EXERCISE: Leave out the pictures, then reproduce the rest of the material exactly.

SOURCE DATA:
>>>>>
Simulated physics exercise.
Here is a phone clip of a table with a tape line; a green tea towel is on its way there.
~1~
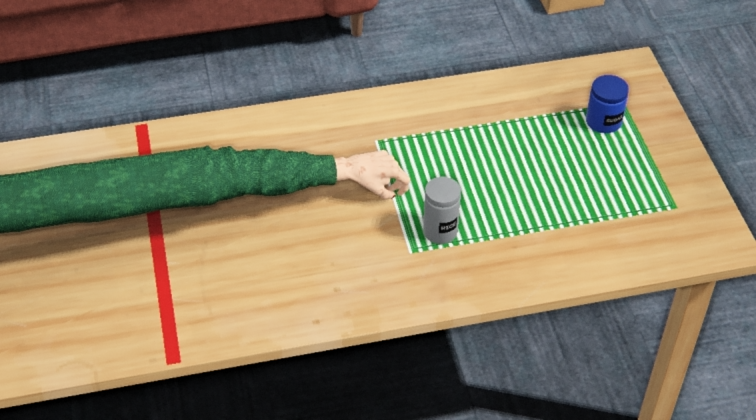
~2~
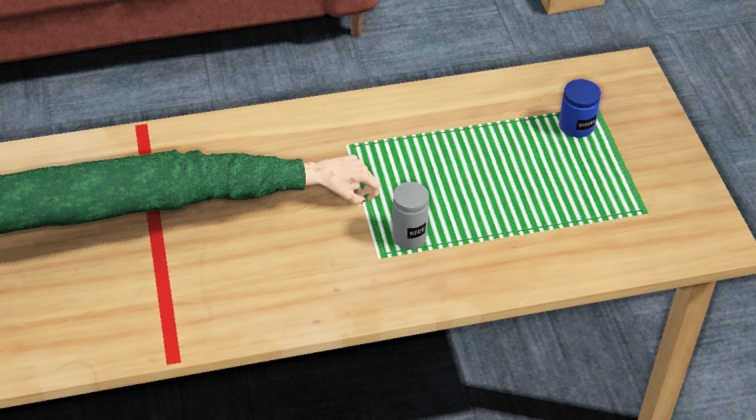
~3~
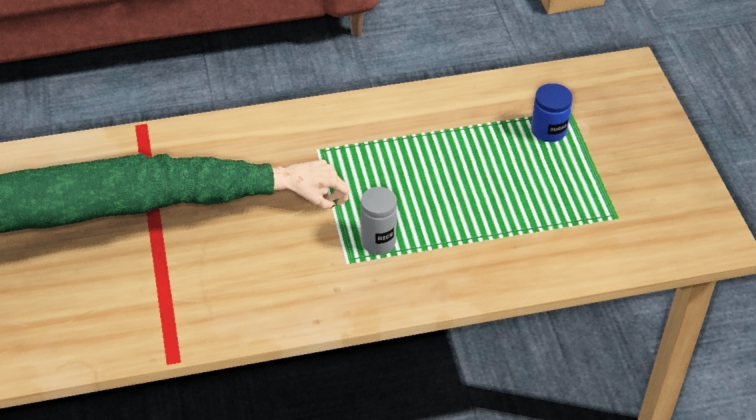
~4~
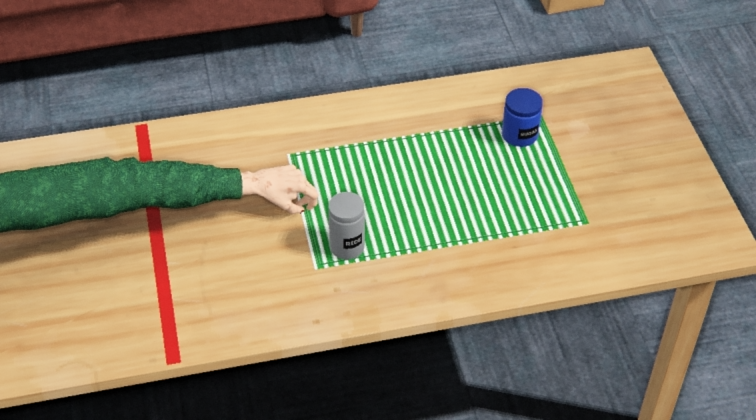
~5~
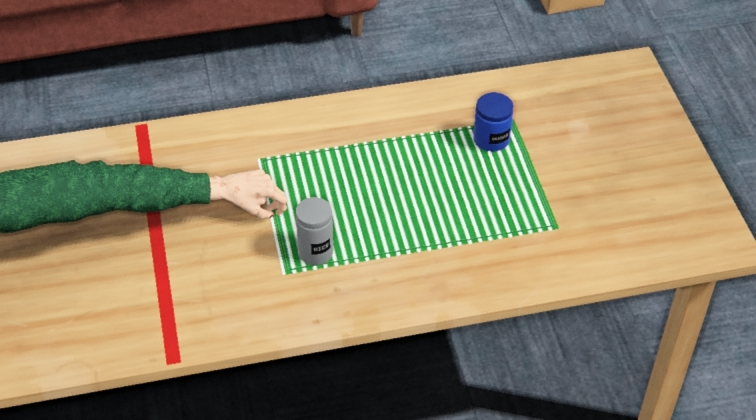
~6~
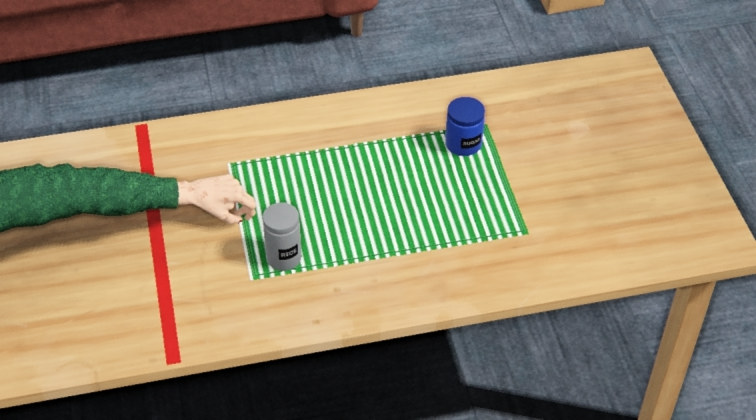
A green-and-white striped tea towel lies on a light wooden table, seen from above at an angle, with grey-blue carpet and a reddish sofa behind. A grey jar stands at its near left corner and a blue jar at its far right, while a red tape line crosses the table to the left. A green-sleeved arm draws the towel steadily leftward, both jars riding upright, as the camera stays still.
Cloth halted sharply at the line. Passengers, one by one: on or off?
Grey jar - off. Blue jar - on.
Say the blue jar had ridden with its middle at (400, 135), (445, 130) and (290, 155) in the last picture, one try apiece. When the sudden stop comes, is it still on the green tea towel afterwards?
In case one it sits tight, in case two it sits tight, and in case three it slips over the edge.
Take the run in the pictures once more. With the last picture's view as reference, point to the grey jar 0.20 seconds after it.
<<<<<
WRITTEN RESPONSE:
Simulated physics exercise.
Here is a phone clip of a table with a tape line; a green tea towel is on its way there.
~1~
~2~
~3~
~4~
~5~
~6~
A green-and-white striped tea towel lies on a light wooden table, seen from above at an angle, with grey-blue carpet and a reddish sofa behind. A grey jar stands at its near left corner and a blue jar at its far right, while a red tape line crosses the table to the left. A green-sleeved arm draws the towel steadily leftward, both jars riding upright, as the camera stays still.
Cloth halted sharply at the line. Passengers, one by one: on or off?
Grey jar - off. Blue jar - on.
Say the blue jar had ridden with its middle at (400, 135), (445, 130) and (290, 155) in the last picture, one try apiece. When the sudden stop comes, is it still on the green tea towel afterwards?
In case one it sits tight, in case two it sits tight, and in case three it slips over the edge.
Take the run in the pictures once more. With the last picture's view as reference, point to the grey jar 0.20 seconds after it.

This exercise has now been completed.